[Records from a data source]
-- -- --
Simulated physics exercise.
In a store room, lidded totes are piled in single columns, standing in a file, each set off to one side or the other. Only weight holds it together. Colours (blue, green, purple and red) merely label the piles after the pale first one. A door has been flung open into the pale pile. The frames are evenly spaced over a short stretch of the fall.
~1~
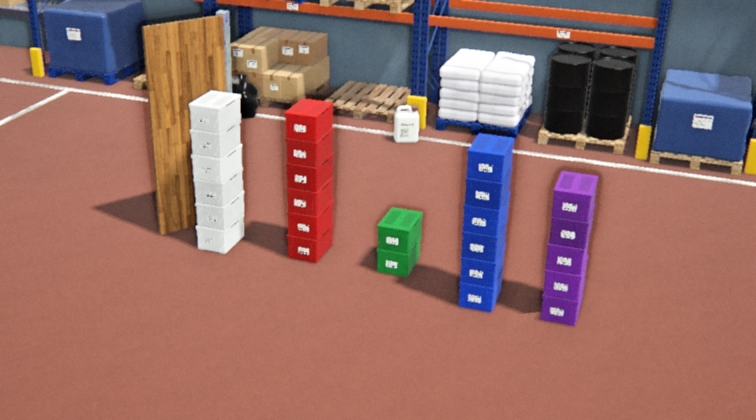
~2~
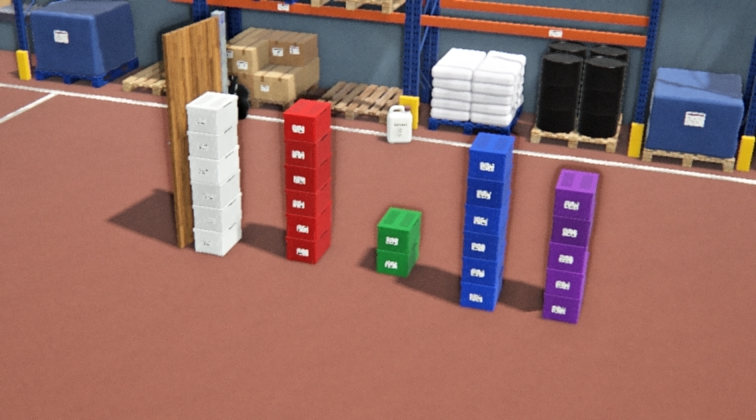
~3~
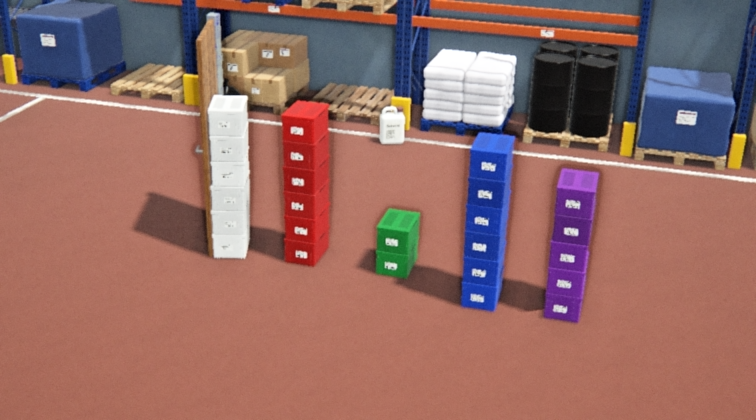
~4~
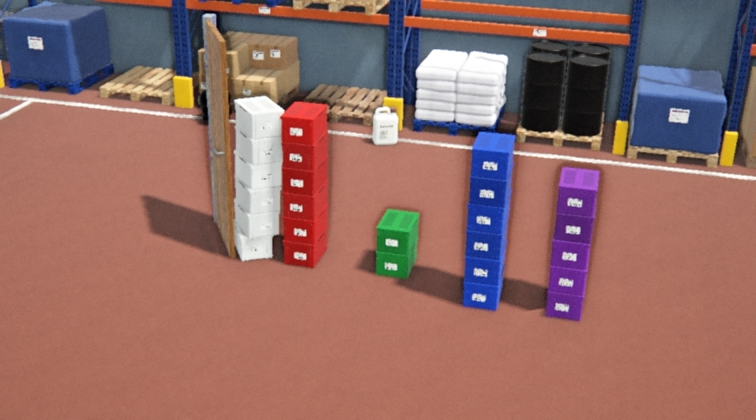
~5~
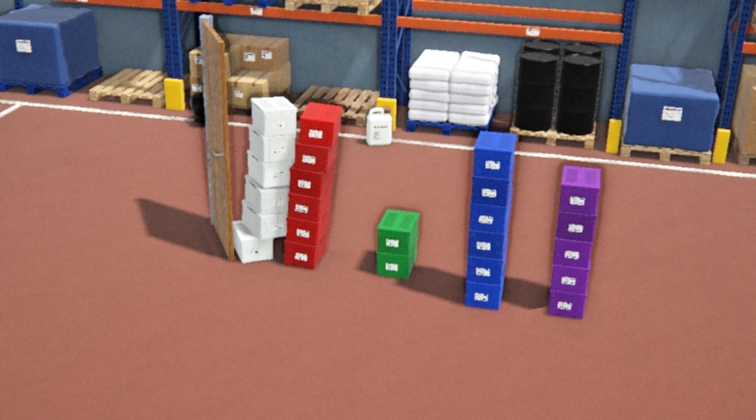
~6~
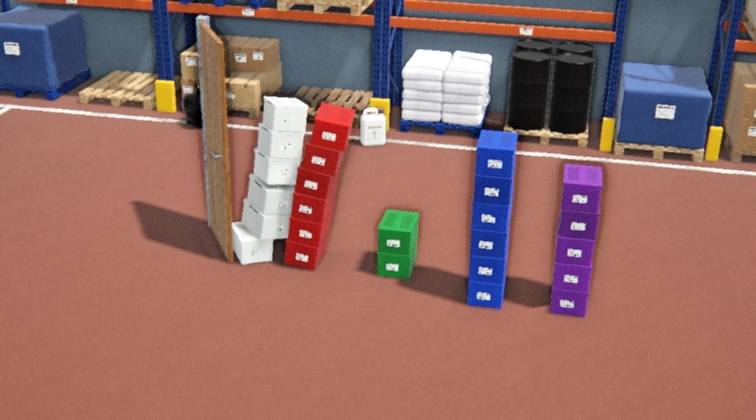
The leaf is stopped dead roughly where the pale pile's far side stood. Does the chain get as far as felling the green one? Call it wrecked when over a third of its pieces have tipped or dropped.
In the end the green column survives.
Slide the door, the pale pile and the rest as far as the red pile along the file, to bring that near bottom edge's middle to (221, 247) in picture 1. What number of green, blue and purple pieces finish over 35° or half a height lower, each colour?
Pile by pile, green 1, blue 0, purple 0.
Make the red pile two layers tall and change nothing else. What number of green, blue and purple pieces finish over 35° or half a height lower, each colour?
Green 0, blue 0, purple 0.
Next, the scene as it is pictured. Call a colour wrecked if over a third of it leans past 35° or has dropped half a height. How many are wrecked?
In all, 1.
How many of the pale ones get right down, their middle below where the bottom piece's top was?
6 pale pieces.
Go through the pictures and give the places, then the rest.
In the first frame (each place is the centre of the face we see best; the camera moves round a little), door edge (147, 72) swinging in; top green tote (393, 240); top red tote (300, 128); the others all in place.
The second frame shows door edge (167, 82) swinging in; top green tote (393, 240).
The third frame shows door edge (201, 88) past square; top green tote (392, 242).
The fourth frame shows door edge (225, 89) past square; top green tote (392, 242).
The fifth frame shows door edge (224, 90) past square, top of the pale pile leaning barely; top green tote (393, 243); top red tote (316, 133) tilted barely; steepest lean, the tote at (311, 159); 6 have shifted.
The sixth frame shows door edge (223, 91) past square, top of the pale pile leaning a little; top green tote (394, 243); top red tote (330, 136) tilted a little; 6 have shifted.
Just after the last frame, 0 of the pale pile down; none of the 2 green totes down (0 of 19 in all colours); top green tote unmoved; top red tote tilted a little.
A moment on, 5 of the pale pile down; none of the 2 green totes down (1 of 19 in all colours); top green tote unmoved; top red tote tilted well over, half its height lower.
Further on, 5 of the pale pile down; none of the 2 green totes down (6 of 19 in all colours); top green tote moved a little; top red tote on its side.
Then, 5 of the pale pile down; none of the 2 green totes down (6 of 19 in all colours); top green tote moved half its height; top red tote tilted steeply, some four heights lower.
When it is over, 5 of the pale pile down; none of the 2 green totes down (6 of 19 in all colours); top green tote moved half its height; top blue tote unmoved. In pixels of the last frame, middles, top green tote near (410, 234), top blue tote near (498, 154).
-- -- --
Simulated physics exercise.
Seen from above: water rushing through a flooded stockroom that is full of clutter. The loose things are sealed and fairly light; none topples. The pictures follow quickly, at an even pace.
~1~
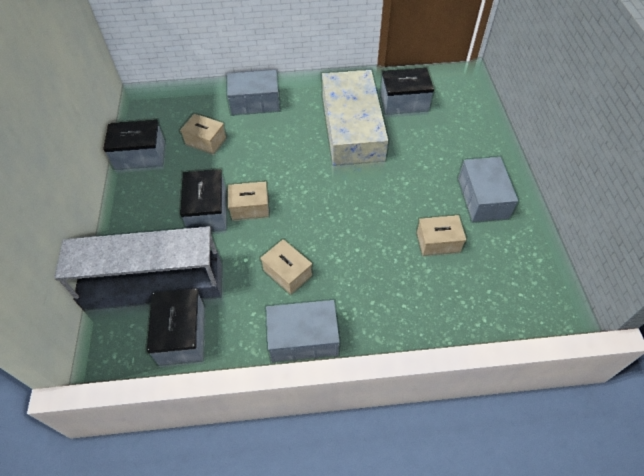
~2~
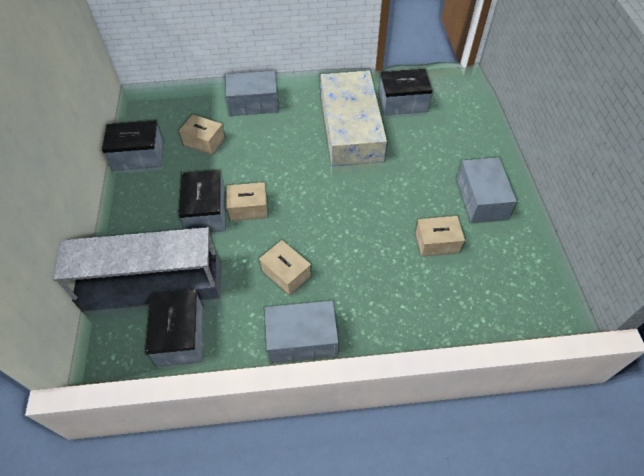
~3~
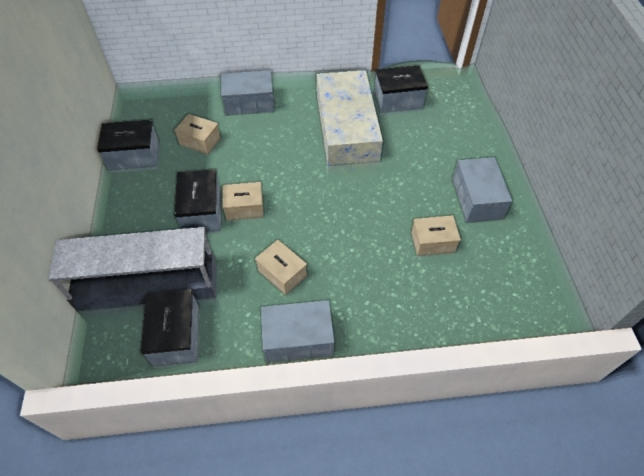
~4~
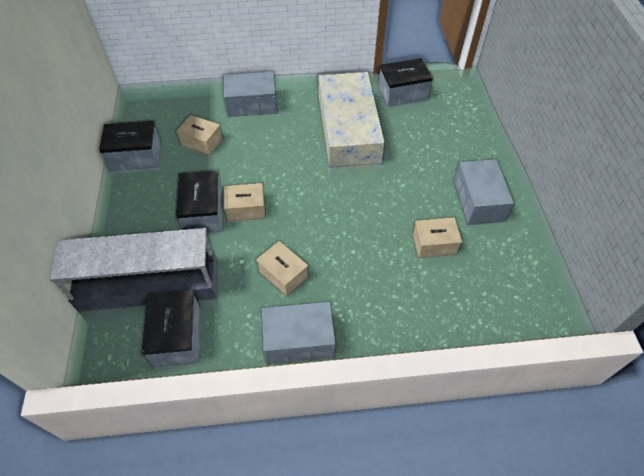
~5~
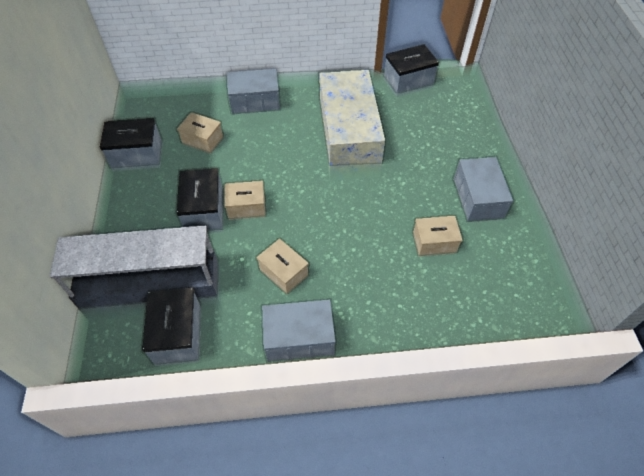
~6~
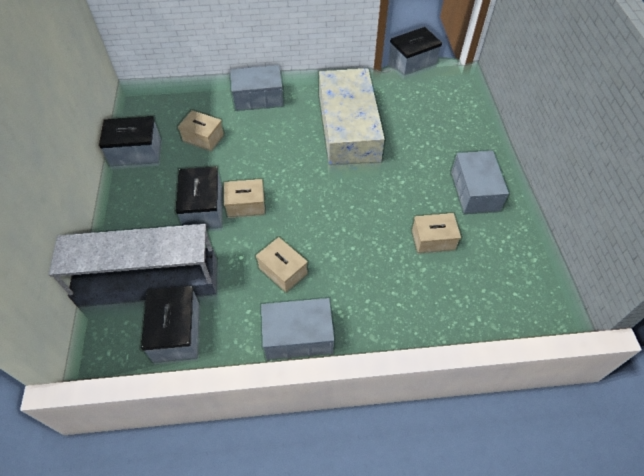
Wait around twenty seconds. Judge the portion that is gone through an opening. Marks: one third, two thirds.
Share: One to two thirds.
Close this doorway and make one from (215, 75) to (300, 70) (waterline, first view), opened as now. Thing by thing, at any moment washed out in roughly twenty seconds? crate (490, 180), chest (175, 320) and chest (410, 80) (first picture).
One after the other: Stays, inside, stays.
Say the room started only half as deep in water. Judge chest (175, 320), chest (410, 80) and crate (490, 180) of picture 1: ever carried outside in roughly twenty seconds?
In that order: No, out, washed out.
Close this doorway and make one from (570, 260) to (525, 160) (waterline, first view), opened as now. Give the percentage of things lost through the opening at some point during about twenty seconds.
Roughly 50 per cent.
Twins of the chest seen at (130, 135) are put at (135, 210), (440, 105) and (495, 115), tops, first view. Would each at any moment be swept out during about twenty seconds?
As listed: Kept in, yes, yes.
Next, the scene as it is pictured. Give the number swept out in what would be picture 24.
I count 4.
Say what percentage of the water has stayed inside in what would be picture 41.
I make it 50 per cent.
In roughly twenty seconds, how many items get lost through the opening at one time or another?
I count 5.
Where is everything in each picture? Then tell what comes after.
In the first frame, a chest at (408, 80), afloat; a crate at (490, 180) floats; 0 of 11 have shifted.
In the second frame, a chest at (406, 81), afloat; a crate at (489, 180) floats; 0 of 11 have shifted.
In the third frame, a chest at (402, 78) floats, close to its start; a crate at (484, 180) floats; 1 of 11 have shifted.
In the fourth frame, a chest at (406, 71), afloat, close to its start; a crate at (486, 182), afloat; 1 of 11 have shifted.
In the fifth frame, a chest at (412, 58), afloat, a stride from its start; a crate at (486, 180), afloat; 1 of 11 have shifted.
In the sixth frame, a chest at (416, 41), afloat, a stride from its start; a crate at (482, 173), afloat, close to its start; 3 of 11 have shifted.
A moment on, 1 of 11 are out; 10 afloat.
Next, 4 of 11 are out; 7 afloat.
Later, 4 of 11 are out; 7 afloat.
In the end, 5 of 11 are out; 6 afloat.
-- -- --
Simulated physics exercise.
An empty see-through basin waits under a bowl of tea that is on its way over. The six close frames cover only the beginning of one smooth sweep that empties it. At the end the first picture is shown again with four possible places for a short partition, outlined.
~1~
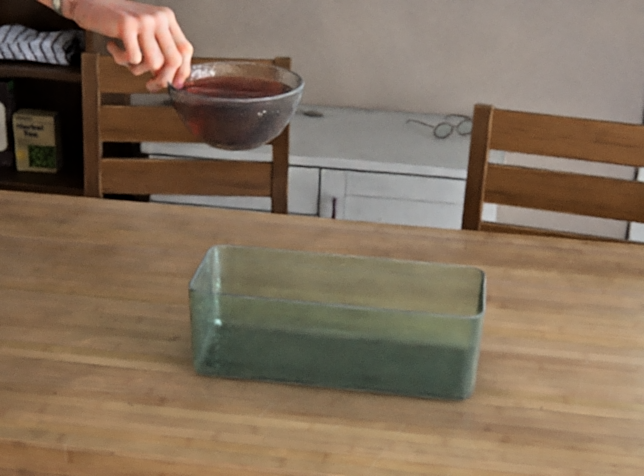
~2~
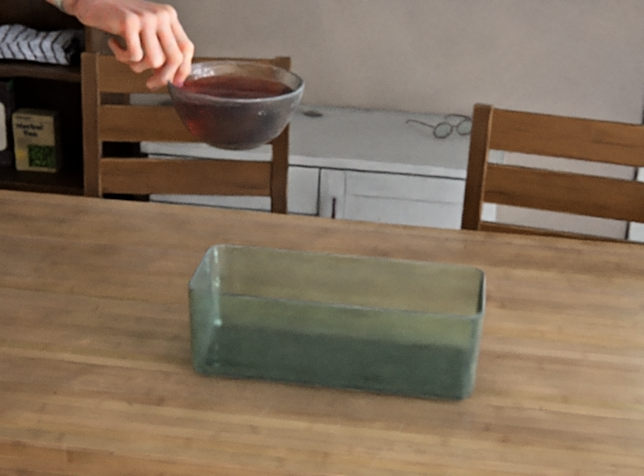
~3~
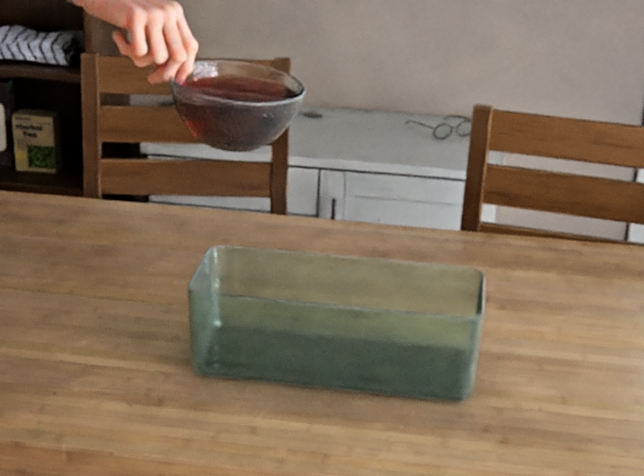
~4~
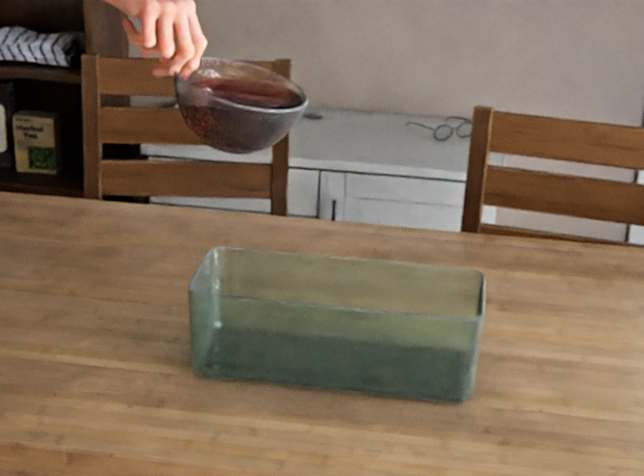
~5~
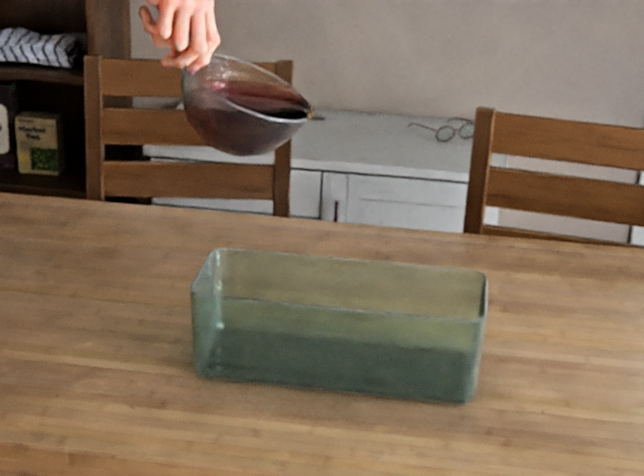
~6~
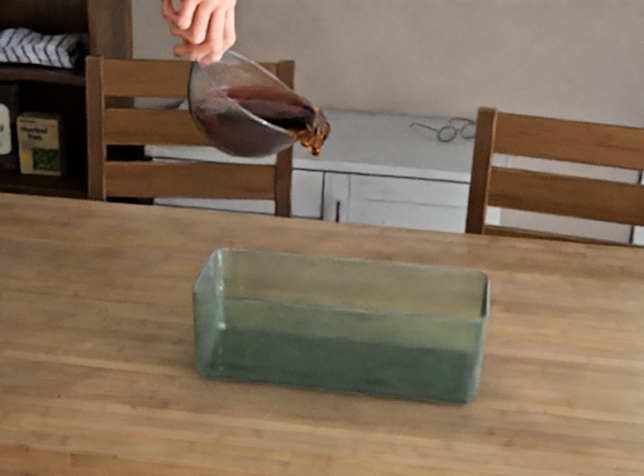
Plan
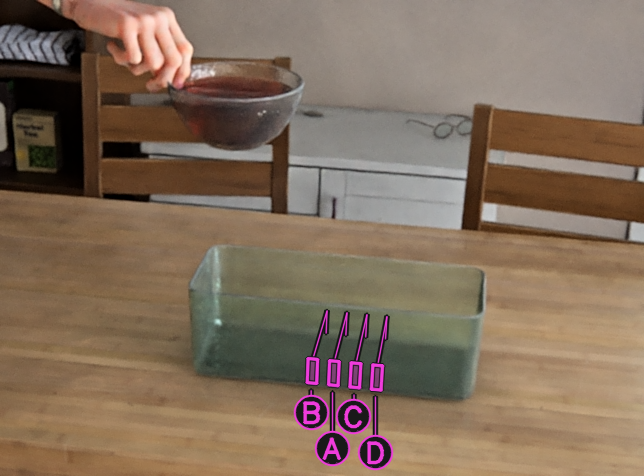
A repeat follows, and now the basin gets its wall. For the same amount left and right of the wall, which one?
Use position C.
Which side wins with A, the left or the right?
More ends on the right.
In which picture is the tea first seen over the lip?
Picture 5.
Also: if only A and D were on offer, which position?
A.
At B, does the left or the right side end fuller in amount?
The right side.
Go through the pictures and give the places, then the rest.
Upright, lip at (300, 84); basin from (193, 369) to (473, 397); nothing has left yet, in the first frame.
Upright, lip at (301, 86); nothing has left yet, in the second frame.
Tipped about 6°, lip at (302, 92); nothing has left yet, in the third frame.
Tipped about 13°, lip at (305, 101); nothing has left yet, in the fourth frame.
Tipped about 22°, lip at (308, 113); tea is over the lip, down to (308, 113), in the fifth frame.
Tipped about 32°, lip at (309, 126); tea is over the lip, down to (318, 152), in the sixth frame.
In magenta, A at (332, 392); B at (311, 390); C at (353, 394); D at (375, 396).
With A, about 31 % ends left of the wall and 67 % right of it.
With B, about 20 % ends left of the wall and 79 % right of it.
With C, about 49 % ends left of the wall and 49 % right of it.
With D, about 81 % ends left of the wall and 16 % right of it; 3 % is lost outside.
-- -- --
### PROBLEM
Say how many lines of the listing above contain "frames", with no other words.

### OUTPUT BELOW
2